Task goal: Skip every image and restate the data word for word.

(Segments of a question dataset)
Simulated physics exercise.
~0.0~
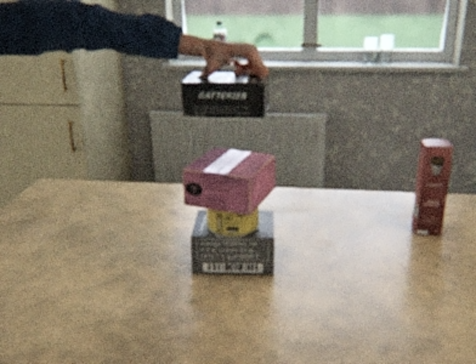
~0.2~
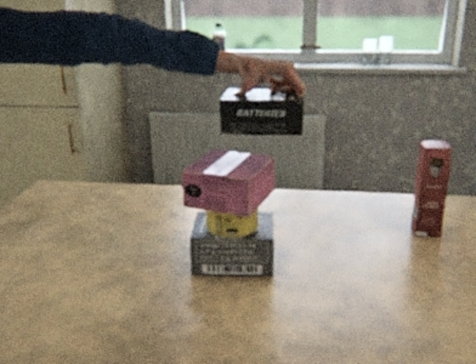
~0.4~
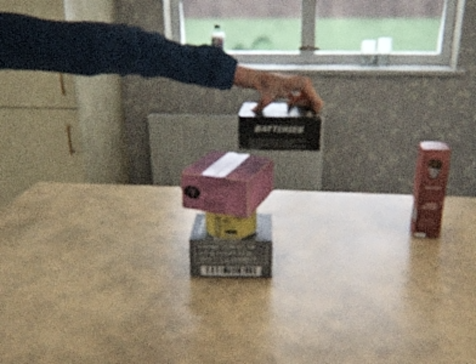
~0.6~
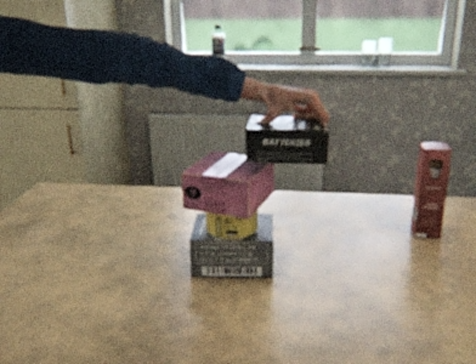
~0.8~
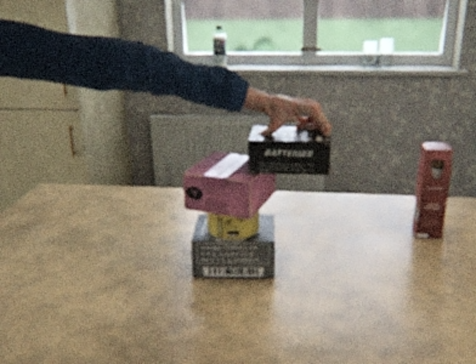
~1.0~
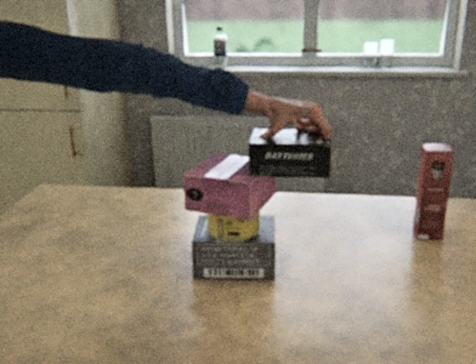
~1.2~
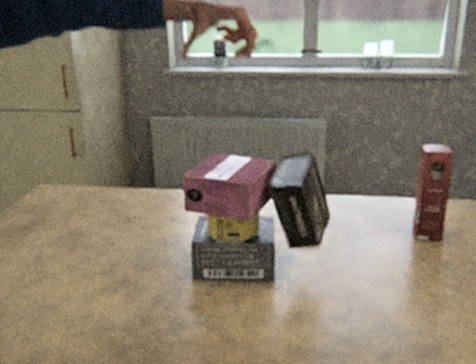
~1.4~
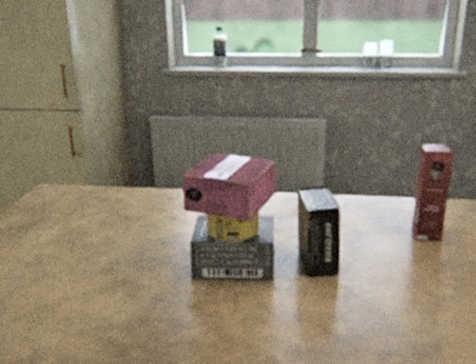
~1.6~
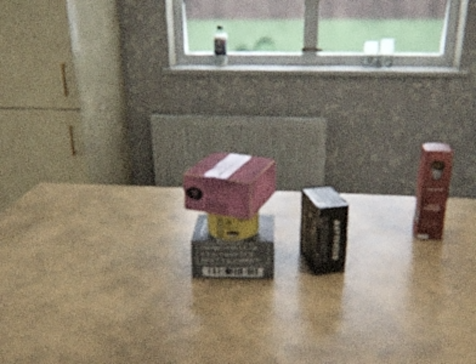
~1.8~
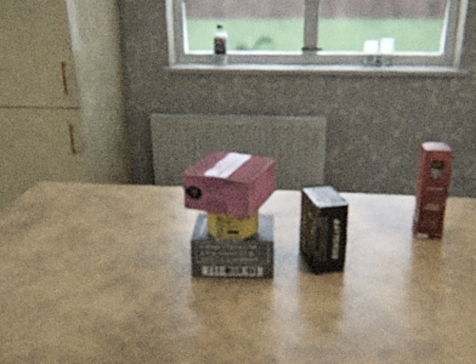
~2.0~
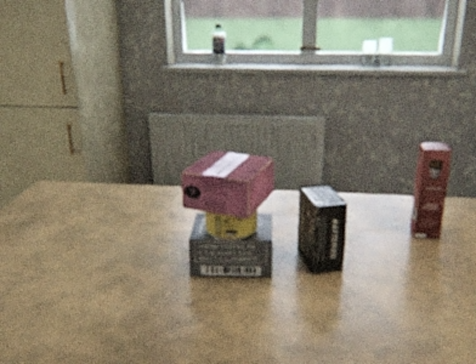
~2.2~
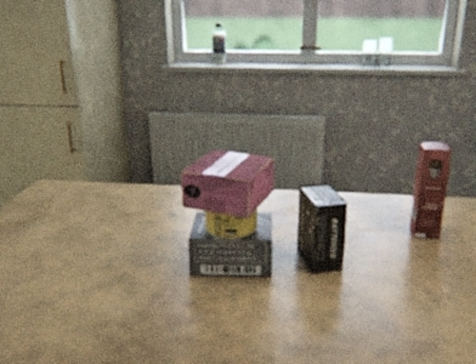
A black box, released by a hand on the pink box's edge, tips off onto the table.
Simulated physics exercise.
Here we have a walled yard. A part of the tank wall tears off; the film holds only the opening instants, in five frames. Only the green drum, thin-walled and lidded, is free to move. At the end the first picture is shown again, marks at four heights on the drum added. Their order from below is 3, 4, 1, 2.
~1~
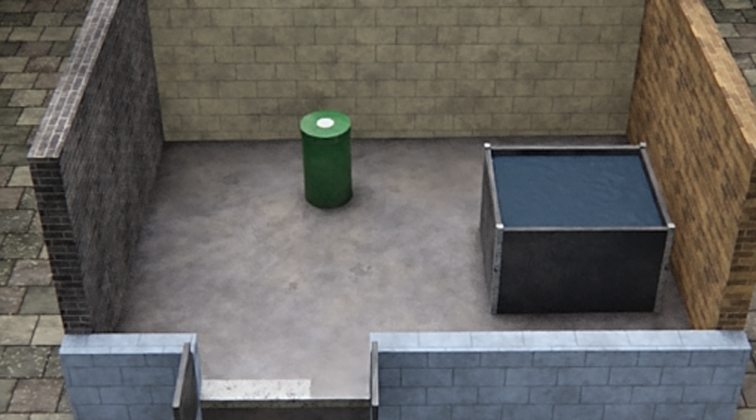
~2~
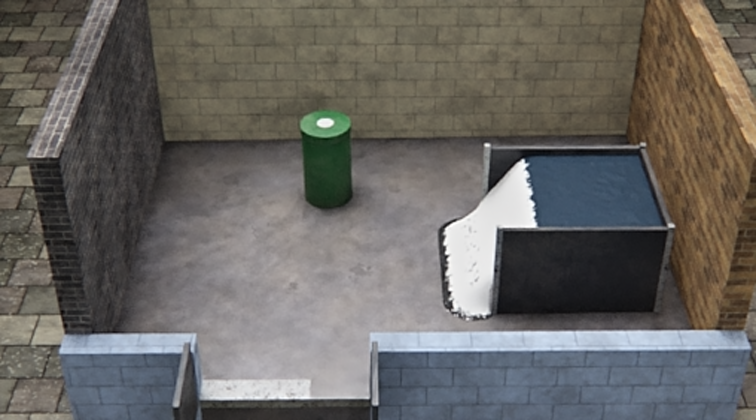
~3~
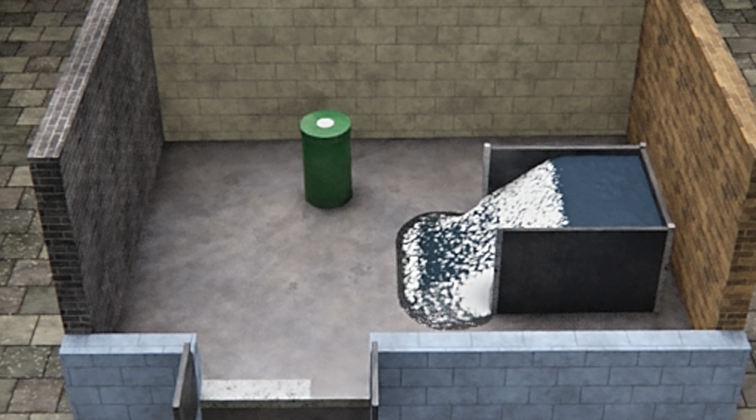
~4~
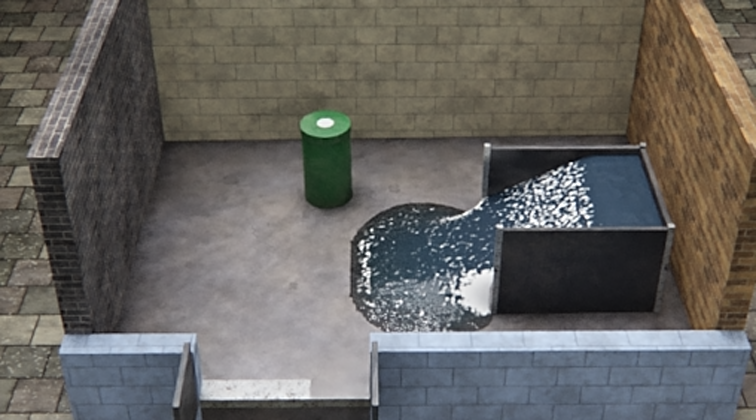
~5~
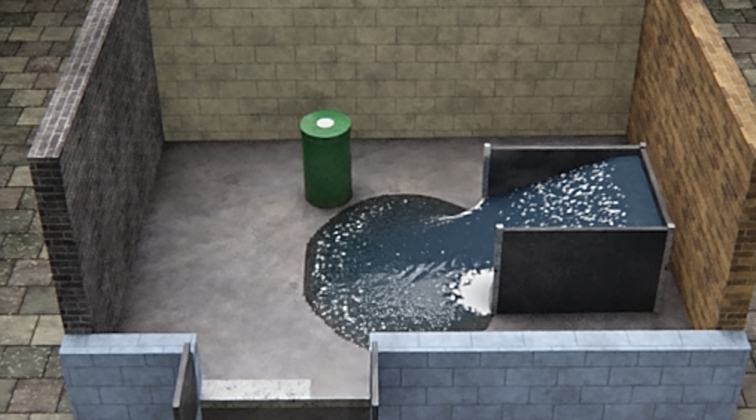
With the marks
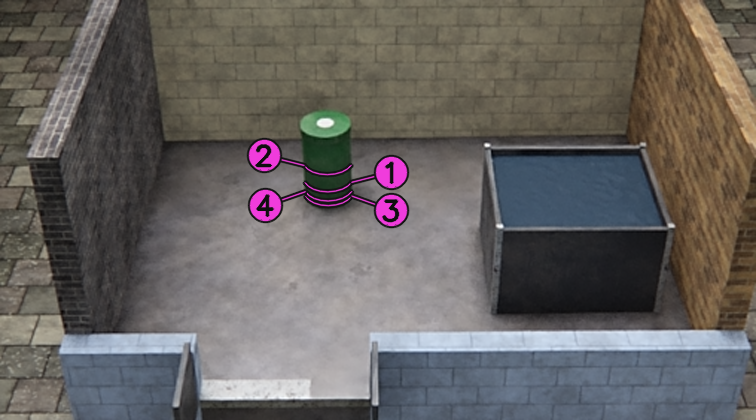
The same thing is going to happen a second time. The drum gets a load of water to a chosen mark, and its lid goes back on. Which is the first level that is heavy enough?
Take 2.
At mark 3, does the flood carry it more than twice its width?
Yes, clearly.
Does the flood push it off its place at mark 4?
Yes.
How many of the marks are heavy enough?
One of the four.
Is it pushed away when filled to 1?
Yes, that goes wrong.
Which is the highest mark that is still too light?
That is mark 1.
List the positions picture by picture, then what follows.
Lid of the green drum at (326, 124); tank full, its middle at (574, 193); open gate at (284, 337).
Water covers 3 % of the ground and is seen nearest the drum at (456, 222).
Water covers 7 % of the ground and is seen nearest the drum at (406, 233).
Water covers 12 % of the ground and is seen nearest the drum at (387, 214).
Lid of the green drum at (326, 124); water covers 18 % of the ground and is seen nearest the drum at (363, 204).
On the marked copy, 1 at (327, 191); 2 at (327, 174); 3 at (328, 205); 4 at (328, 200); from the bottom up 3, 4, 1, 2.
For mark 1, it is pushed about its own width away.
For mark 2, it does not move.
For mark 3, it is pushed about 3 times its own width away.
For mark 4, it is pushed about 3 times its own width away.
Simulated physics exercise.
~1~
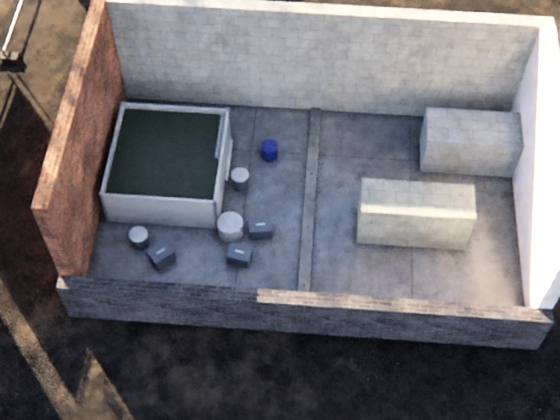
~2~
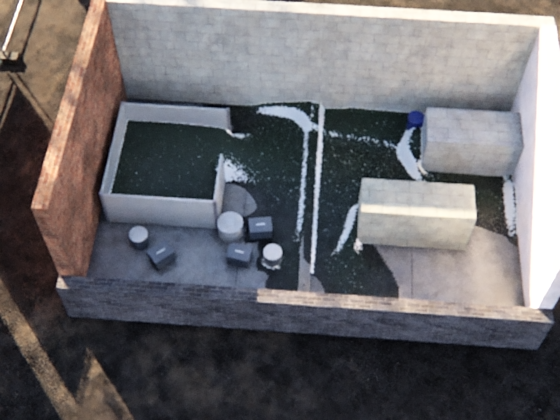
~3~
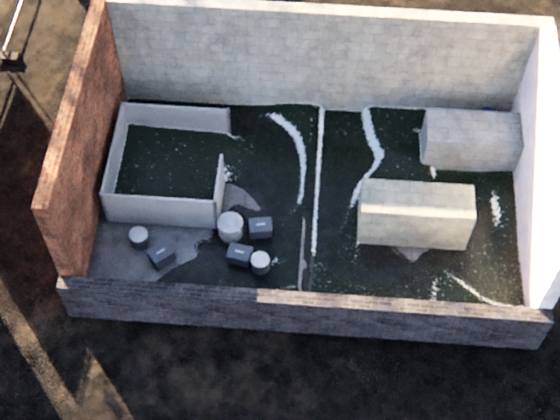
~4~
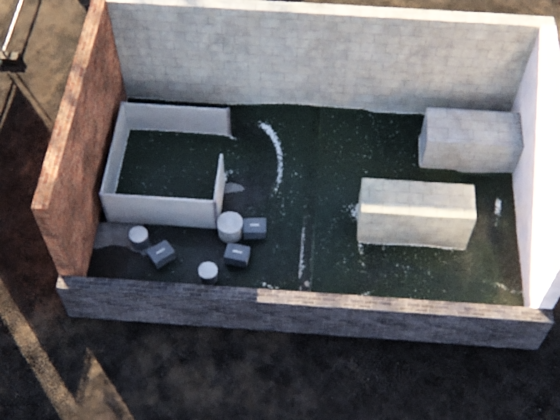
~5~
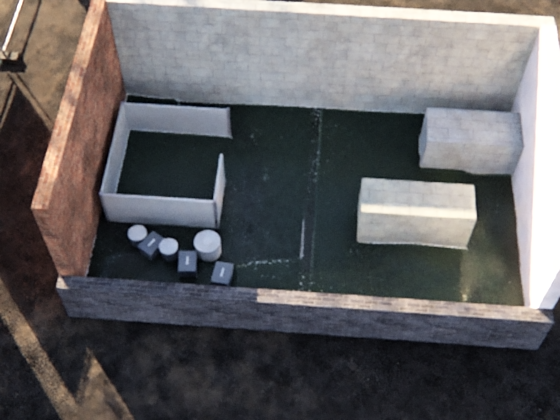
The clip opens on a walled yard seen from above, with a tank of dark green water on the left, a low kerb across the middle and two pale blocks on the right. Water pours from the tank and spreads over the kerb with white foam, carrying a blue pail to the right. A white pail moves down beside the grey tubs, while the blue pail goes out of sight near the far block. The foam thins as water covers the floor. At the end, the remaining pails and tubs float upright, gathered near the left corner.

Correct answer:
Simulated physics exercise.
~0.0~
~0.2~
~0.4~
~0.6~
~0.8~
~1.0~
~1.2~
~1.4~
~1.6~
~1.8~
~2.0~
~2.2~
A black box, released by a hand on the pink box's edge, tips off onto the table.
Simulated physics exercise.
Here we have a walled yard. A part of the tank wall tears off; the film holds only the opening instants, in five frames. Only the green drum, thin-walled and lidded, is free to move. At the end the first picture is shown again, marks at four heights on the drum added. Their order from below is 3, 4, 1, 2.
~1~
~2~
~3~
~4~
~5~
With the marks
The same thing is going to happen a second time. The drum gets a load of water to a chosen mark, and its lid goes back on. Which is the first level that is heavy enough?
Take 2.
At mark 3, does the flood carry it more than twice its width?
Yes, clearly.
Does the flood push it off its place at mark 4?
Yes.
How many of the marks are heavy enough?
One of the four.
Is it pushed away when filled to 1?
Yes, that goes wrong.
Which is the highest mark that is still too light?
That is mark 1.
List the positions picture by picture, then what follows.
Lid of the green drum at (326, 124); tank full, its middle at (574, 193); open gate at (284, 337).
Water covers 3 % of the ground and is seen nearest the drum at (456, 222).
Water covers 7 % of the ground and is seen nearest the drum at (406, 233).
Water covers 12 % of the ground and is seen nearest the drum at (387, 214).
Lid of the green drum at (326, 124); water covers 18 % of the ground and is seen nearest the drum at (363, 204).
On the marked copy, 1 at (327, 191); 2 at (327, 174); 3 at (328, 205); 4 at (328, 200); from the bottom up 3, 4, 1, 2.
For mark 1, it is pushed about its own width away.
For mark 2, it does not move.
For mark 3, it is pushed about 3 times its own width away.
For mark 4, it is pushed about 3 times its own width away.
Simulated physics exercise.
~1~
~2~
~3~
~4~
~5~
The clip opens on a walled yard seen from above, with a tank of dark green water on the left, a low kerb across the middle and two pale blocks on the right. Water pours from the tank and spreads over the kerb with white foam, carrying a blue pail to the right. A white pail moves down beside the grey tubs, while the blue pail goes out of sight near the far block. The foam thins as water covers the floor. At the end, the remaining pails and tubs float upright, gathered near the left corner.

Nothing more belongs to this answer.